> [Task directions] Write out exactly the lines running from the line that includes "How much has" to the end of the data, both ends included, and nothing besides.

-- Available data start --

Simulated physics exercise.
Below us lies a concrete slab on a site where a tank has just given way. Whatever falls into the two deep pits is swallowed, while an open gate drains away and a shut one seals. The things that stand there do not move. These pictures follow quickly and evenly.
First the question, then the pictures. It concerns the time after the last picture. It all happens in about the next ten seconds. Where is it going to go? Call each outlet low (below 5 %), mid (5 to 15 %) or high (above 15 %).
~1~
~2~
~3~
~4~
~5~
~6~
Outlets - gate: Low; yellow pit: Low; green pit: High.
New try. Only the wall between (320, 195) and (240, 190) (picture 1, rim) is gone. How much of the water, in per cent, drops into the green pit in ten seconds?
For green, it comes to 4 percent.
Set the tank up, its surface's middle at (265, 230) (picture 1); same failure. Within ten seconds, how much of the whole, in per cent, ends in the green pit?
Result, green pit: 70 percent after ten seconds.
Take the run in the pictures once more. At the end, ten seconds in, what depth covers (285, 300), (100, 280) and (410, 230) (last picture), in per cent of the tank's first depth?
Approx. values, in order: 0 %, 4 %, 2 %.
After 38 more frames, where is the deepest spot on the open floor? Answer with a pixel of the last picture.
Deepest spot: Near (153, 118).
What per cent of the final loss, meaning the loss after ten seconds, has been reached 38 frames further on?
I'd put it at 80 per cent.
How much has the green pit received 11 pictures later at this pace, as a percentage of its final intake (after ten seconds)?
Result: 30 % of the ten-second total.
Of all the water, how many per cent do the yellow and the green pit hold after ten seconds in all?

-- Available data end --

> [Completed exercise]
How much has the green pit received 11 pictures later at this pace, as a percentage of its final intake (after ten seconds)?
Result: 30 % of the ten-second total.
Of all the water, how many per cent do the yellow and the green pit hold after ten seconds in all?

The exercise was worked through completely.